[START]

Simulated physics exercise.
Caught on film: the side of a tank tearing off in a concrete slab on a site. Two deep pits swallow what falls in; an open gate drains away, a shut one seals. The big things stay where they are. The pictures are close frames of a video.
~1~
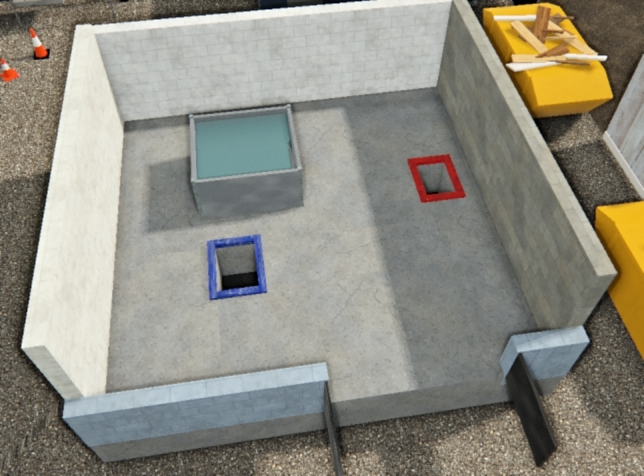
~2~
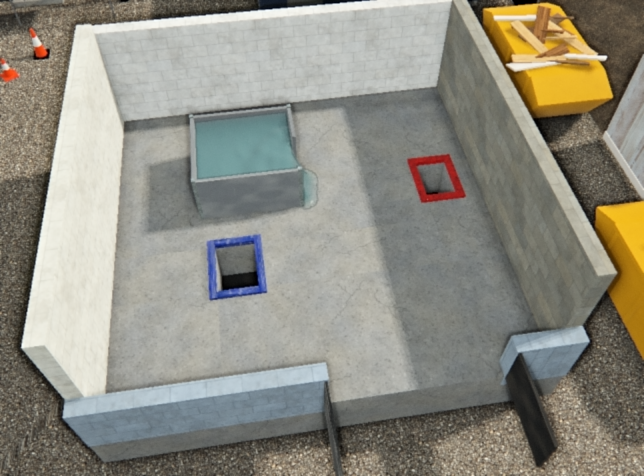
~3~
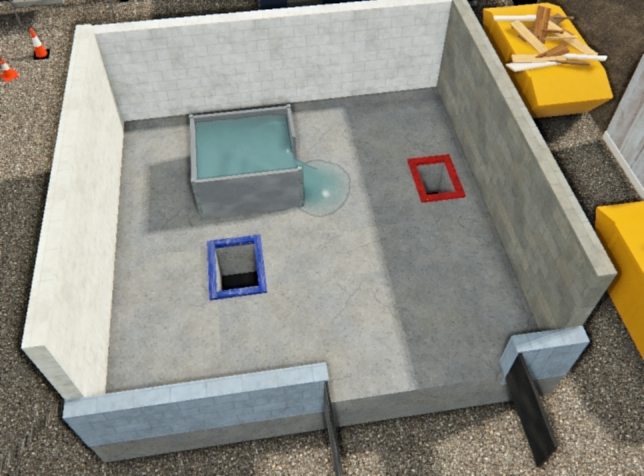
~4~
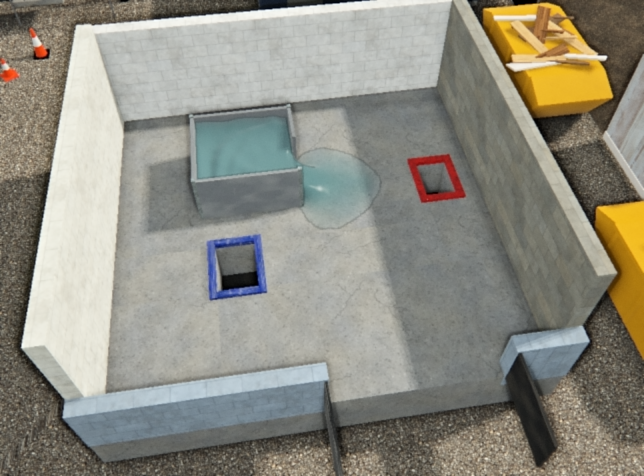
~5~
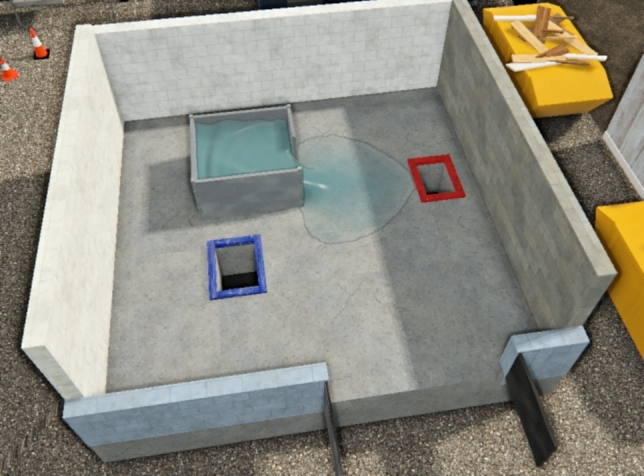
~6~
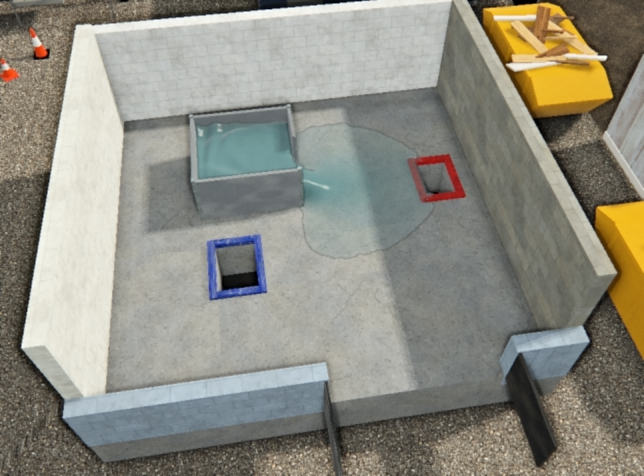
A walled concrete slab on a gravelly site is seen from high above by a still camera. A grey tank of teal water stands left of centre toward the back, with a blue-framed pit below it, a red-framed pit to the right, and yellow containers outside the right wall. Water pours from the tank's right side and spreads rightward in a widening sheet, reaching the red frame.
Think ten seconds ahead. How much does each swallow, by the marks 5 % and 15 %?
One by one: The gate takes above 15 %; the blue pit takes not even 5 %; the red pit takes above 15 %.
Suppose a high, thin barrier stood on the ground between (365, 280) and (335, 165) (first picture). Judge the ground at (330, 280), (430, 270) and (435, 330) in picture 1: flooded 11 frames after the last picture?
In that order: Awash, dry, no water.
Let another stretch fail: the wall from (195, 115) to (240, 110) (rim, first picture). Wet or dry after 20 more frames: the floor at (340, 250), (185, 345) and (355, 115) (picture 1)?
As listed: Dry, covered, flooded.
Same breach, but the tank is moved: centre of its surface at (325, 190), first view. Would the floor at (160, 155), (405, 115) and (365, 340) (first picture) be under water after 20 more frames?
In that order: Not flooded, awash, under water.
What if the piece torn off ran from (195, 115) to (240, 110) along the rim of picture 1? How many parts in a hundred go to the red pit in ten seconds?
Parts in a hundred: Red 4.
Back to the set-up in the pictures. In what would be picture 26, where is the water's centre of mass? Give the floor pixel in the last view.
Around (339, 192).
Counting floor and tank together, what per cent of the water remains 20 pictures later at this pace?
I make it 84 per cent.
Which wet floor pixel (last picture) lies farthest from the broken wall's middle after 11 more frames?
Around (538, 354).
A moment on, water covers 30 % of the floor; the gate 0 %, the blue pit 0 %, the red pit 5 %.
Next, water covers 40 % of the floor; the gate 0 %, the blue pit 0 %, the red pit 9 %.
Then, water covers 40 % of the floor; the gate 2 %, the blue pit 0 %, the red pit 15 %.
Later, water covers 65 % of the floor; the gate 9 %, the blue pit 0 %, the red pit 20 %.
In the end, water covers 85 % of the floor; the gate 17 %, the blue pit 0 %, the red pit 21 %.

[END]

» Task requirements
Reproduce the full listing faithfully, but do not carry over any pictures.

» Task result
Simulated physics exercise.
Caught on film: the side of a tank tearing off in a concrete slab on a site. Two deep pits swallow what falls in; an open gate drains away, a shut one seals. The big things stay where they are. The pictures are close frames of a video.
~1~
~2~
~3~
~4~
~5~
~6~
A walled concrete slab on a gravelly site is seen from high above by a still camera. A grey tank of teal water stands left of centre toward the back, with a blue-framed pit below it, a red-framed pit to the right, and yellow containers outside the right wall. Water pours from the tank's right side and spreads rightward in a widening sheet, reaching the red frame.
Think ten seconds ahead. How much does each swallow, by the marks 5 % and 15 %?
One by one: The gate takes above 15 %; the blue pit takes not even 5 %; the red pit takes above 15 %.
Suppose a high, thin barrier stood on the ground between (365, 280) and (335, 165) (first picture). Judge the ground at (330, 280), (430, 270) and (435, 330) in picture 1: flooded 11 frames after the last picture?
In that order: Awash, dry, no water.
Let another stretch fail: the wall from (195, 115) to (240, 110) (rim, first picture). Wet or dry after 20 more frames: the floor at (340, 250), (185, 345) and (355, 115) (picture 1)?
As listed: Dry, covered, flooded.
Same breach, but the tank is moved: centre of its surface at (325, 190), first view. Would the floor at (160, 155), (405, 115) and (365, 340) (first picture) be under water after 20 more frames?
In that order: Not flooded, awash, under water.
What if the piece torn off ran from (195, 115) to (240, 110) along the rim of picture 1? How many parts in a hundred go to the red pit in ten seconds?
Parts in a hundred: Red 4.
Back to the set-up in the pictures. In what would be picture 26, where is the water's centre of mass? Give the floor pixel in the last view.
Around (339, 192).
Counting floor and tank together, what per cent of the water remains 20 pictures later at this pace?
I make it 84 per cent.
Which wet floor pixel (last picture) lies farthest from the broken wall's middle after 11 more frames?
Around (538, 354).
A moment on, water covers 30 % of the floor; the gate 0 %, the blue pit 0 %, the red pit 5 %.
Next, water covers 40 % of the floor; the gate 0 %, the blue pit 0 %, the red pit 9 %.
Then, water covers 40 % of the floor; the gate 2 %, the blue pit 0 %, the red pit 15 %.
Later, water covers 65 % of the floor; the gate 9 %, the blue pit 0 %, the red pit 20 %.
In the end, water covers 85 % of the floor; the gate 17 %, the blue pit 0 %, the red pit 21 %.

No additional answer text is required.